## [Exercise]
In your copy, include every line of the listing below exactly but none of the pictures.
=-=-=-=-=
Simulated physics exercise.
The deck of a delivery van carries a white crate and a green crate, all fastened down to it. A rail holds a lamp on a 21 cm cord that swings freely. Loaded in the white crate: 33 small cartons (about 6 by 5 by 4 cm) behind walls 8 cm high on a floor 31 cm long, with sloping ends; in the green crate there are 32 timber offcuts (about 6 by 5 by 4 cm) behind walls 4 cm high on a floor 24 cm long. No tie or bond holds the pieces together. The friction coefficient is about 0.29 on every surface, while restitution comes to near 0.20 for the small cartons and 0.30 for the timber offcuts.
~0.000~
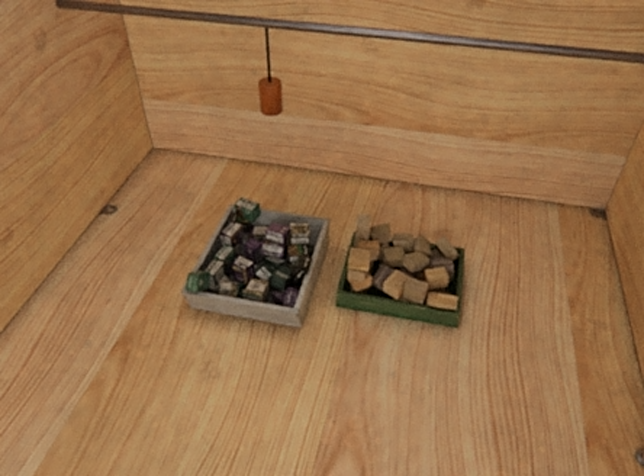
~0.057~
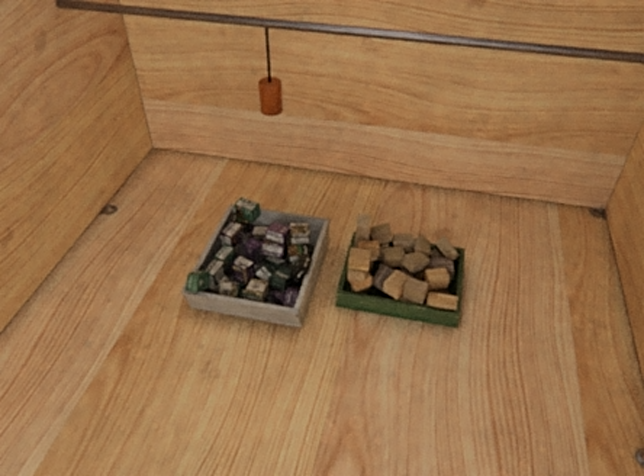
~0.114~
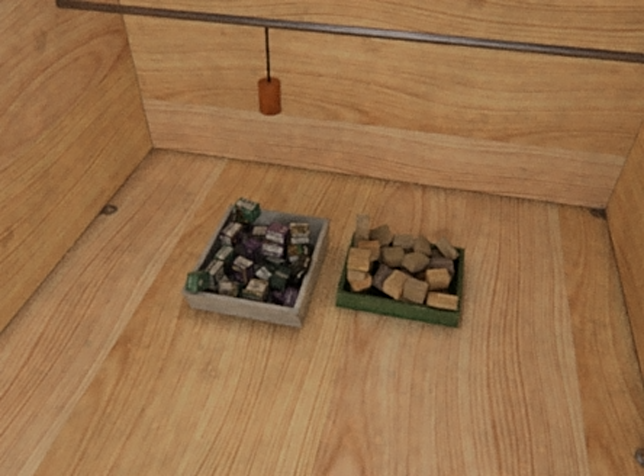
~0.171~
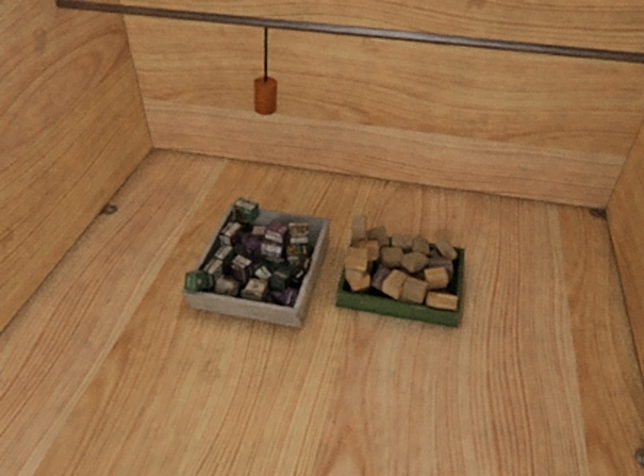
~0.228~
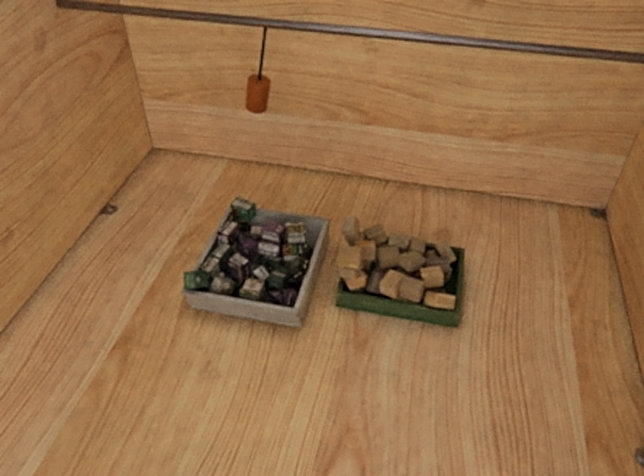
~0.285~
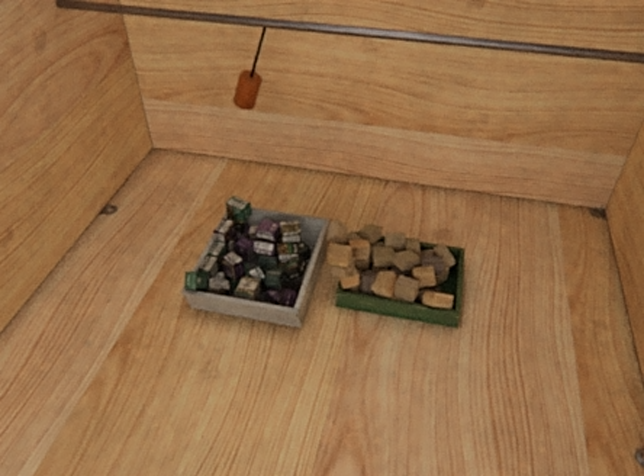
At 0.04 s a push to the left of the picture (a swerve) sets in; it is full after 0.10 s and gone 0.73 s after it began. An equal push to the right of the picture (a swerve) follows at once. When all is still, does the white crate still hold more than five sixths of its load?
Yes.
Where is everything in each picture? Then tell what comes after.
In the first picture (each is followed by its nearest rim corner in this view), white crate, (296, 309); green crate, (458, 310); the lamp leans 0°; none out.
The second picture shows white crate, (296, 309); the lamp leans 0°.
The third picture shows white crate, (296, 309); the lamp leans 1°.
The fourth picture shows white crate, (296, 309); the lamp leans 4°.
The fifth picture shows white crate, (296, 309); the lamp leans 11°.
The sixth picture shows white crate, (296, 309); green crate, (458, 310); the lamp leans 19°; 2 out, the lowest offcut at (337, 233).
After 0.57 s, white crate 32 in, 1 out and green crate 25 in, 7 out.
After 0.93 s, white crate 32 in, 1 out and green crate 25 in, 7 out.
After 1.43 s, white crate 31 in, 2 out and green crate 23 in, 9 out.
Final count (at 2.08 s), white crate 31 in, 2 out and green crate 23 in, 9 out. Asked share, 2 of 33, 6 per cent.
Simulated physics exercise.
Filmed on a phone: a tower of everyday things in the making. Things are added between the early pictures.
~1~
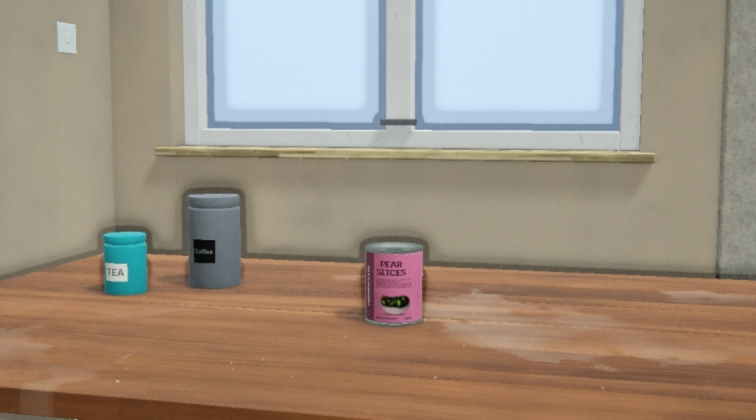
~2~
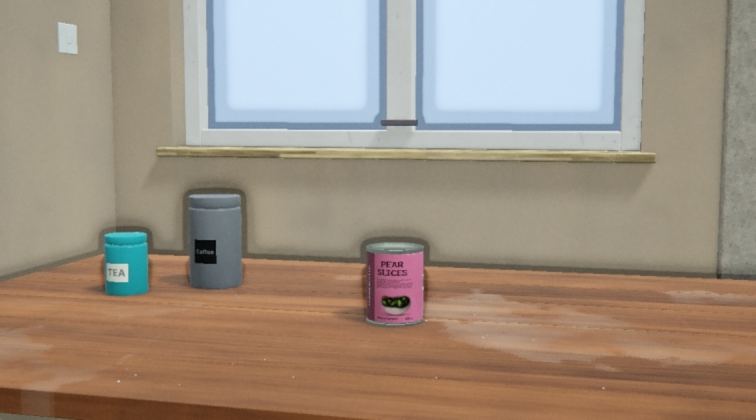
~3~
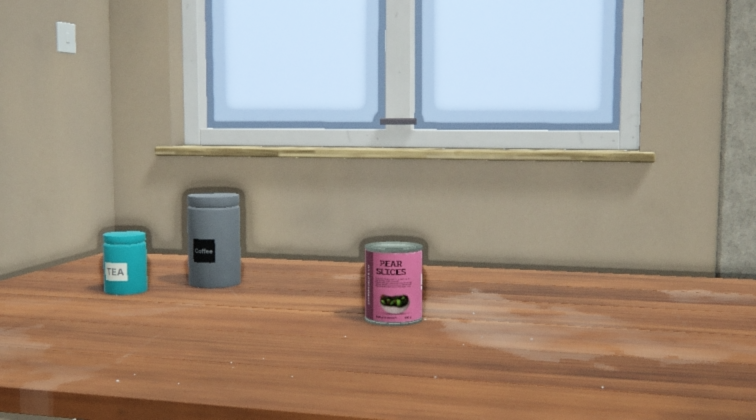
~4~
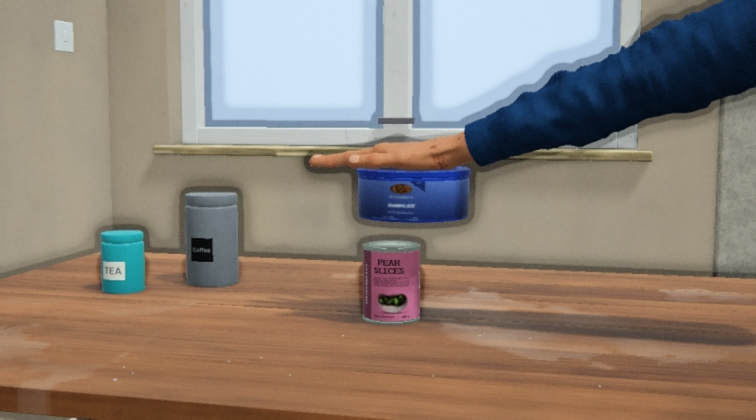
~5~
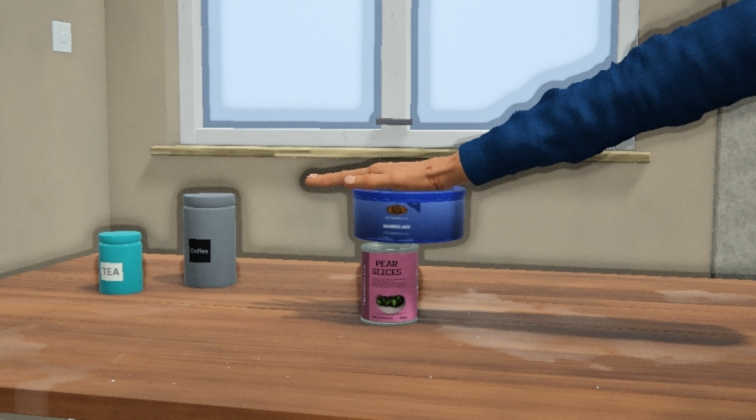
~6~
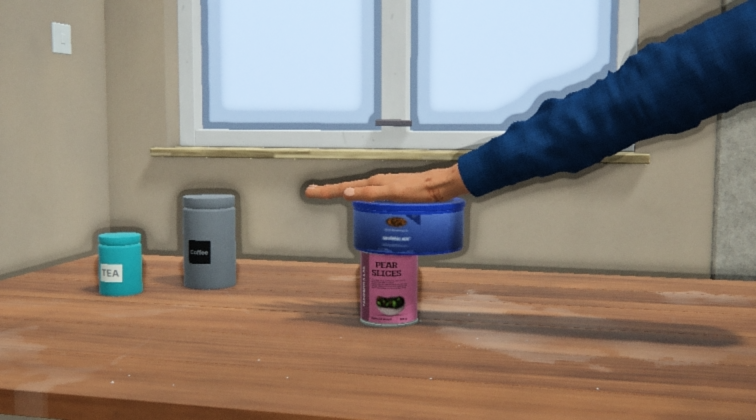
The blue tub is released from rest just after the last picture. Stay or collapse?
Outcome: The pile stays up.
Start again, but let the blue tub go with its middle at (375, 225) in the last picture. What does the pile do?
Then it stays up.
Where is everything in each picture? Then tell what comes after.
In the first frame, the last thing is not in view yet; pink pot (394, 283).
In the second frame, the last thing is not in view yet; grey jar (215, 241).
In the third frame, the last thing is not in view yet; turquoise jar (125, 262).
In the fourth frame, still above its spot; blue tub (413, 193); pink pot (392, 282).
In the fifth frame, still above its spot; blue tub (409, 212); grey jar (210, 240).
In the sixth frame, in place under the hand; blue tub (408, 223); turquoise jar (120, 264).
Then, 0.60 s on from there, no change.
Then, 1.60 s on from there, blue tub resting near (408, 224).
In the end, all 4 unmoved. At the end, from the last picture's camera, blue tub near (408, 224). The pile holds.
=-=-=-=-=
## [Complete response]
Simulated physics exercise.
The deck of a delivery van carries a white crate and a green crate, all fastened down to it. A rail holds a lamp on a 21 cm cord that swings freely. Loaded in the white crate: 33 small cartons (about 6 by 5 by 4 cm) behind walls 8 cm high on a floor 31 cm long, with sloping ends; in the green crate there are 32 timber offcuts (about 6 by 5 by 4 cm) behind walls 4 cm high on a floor 24 cm long. No tie or bond holds the pieces together. The friction coefficient is about 0.29 on every surface, while restitution comes to near 0.20 for the small cartons and 0.30 for the timber offcuts.
~0.000~
~0.057~
~0.114~
~0.171~
~0.228~
~0.285~
At 0.04 s a push to the left of the picture (a swerve) sets in; it is full after 0.10 s and gone 0.73 s after it began. An equal push to the right of the picture (a swerve) follows at once. When all is still, does the white crate still hold more than five sixths of its load?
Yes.
Where is everything in each picture? Then tell what comes after.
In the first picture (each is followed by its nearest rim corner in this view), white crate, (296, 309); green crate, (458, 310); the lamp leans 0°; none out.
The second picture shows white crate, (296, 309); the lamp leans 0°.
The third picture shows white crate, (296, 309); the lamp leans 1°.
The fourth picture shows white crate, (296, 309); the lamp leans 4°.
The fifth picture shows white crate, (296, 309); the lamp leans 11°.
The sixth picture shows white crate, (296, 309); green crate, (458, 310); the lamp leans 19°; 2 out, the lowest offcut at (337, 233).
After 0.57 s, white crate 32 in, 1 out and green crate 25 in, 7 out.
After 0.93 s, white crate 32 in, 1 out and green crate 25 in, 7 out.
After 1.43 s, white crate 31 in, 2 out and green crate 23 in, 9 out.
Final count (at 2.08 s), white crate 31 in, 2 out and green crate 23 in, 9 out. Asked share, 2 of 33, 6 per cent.
Simulated physics exercise.
Filmed on a phone: a tower of everyday things in the making. Things are added between the early pictures.
~1~
~2~
~3~
~4~
~5~
~6~
The blue tub is released from rest just after the last picture. Stay or collapse?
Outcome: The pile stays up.
Start again, but let the blue tub go with its middle at (375, 225) in the last picture. What does the pile do?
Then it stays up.
Where is everything in each picture? Then tell what comes after.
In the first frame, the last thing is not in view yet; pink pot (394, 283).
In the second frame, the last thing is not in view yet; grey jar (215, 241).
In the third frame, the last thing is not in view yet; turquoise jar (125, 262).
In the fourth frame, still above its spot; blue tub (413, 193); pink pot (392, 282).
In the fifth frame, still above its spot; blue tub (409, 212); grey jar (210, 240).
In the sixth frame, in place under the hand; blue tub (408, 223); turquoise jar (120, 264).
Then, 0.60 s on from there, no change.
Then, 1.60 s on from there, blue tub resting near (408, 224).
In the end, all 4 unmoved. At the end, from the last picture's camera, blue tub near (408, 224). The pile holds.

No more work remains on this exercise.